[START OF Information provided]

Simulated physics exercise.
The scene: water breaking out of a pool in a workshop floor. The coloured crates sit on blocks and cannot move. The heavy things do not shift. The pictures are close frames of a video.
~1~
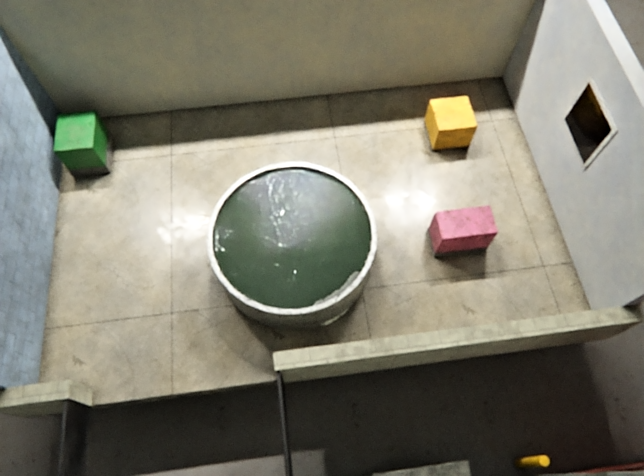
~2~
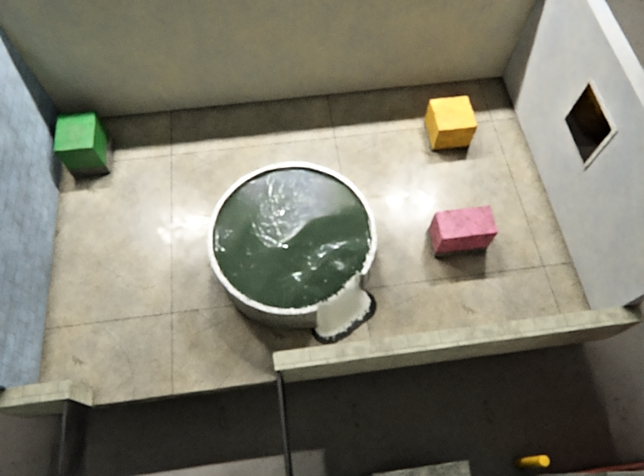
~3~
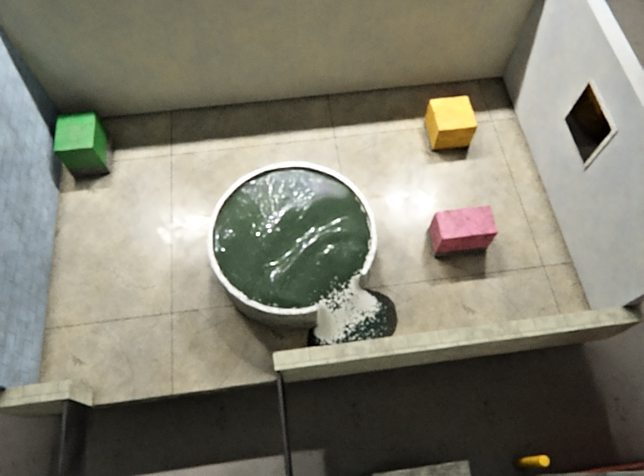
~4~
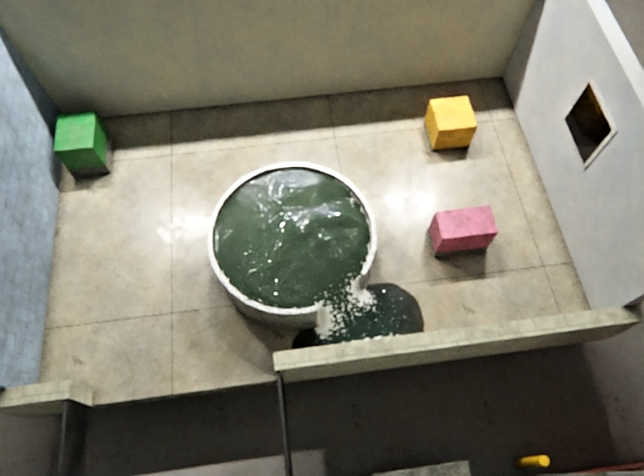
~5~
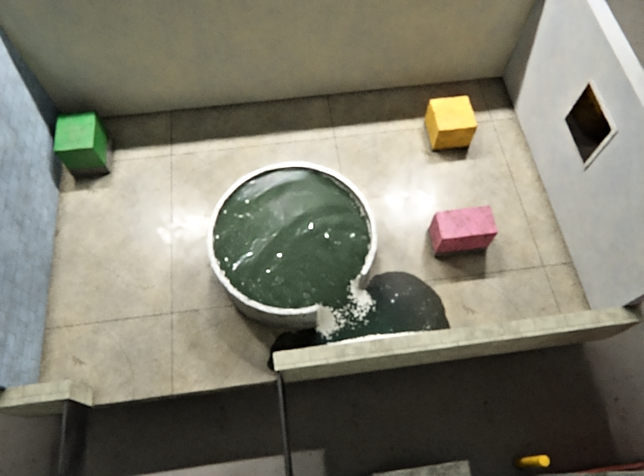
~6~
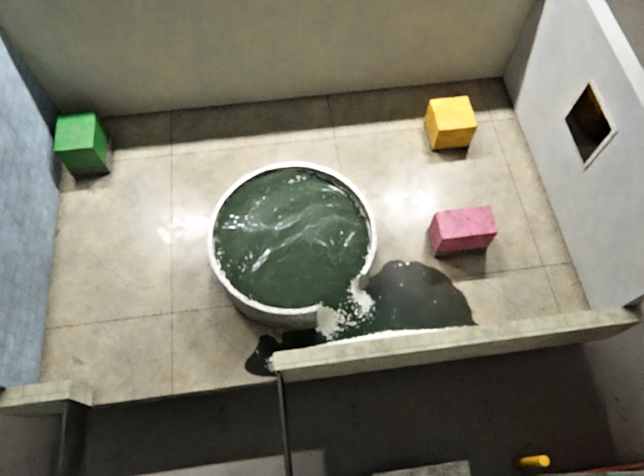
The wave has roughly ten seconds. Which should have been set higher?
The pink crate gets wet; the green crate stays dry; the yellow crate gets wet.
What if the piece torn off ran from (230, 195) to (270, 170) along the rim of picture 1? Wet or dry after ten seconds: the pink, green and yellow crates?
In short: The pink one is safe, the green one gets wet, the yellow one is topped.
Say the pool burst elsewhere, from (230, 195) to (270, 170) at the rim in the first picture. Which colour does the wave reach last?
Last comes the pink-painted one.
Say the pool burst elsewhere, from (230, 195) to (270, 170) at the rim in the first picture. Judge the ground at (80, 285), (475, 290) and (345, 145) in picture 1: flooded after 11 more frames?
One after the other: Not flooded, clear, free of water.
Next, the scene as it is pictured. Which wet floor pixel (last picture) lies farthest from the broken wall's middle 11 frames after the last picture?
Around (522, 151).
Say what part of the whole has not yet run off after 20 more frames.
Near 98 in a hundred.
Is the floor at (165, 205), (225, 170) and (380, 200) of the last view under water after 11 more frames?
As listed: Dry, free of water, dry.
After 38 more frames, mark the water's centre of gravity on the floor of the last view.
At about (358, 234).
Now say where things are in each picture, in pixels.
The round tank at (292, 235) is whole and still, in the first picture.
The front is at (322, 337), out from the gap at (341, 304), in the second picture.
The front is at (391, 324), out from the gap at (341, 305), in the third picture.
Water pours out at (341, 305) and has run to a hidden place, in the fourth picture.
Water pours out at (341, 305) and has run to a hidden place, in the fifth picture.
Water pours out at (341, 305) and has run to a hidden place, in the sixth picture.
A moment on, water covers 20 % of the floor; the pink crate water round its plinth, the green crate not reached, the yellow crate not reached.
Next, water covers 30 % of the floor; the pink crate water round its plinth, the green crate not reached, the yellow crate not reached.
Then, water covers 45 % of the floor; the pink crate water round its plinth, the green crate not reached, the yellow crate water round its plinth.
Later, water covers 80 % of the floor; the pink crate water round its plinth, the green crate water round its plinth, the yellow crate water round its plinth.
In the end, water covers 100 % of the floor; the pink crate was topped, the green crate stayed above the water, the yellow crate was topped.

[END OF Information provided]

Given request = Transcribe the material exactly, keeping every word and none of the pictures.

Result of the exercise =
Simulated physics exercise.
The scene: water breaking out of a pool in a workshop floor. The coloured crates sit on blocks and cannot move. The heavy things do not shift. The pictures are close frames of a video.
~1~
~2~
~3~
~4~
~5~
~6~
The wave has roughly ten seconds. Which should have been set higher?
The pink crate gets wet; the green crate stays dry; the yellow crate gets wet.
What if the piece torn off ran from (230, 195) to (270, 170) along the rim of picture 1? Wet or dry after ten seconds: the pink, green and yellow crates?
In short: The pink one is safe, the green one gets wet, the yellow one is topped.
Say the pool burst elsewhere, from (230, 195) to (270, 170) at the rim in the first picture. Which colour does the wave reach last?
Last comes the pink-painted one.
Say the pool burst elsewhere, from (230, 195) to (270, 170) at the rim in the first picture. Judge the ground at (80, 285), (475, 290) and (345, 145) in picture 1: flooded after 11 more frames?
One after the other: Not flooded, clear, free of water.
Next, the scene as it is pictured. Which wet floor pixel (last picture) lies farthest from the broken wall's middle 11 frames after the last picture?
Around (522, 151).
Say what part of the whole has not yet run off after 20 more frames.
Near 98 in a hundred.
Is the floor at (165, 205), (225, 170) and (380, 200) of the last view under water after 11 more frames?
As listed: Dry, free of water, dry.
After 38 more frames, mark the water's centre of gravity on the floor of the last view.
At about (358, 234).
Now say where things are in each picture, in pixels.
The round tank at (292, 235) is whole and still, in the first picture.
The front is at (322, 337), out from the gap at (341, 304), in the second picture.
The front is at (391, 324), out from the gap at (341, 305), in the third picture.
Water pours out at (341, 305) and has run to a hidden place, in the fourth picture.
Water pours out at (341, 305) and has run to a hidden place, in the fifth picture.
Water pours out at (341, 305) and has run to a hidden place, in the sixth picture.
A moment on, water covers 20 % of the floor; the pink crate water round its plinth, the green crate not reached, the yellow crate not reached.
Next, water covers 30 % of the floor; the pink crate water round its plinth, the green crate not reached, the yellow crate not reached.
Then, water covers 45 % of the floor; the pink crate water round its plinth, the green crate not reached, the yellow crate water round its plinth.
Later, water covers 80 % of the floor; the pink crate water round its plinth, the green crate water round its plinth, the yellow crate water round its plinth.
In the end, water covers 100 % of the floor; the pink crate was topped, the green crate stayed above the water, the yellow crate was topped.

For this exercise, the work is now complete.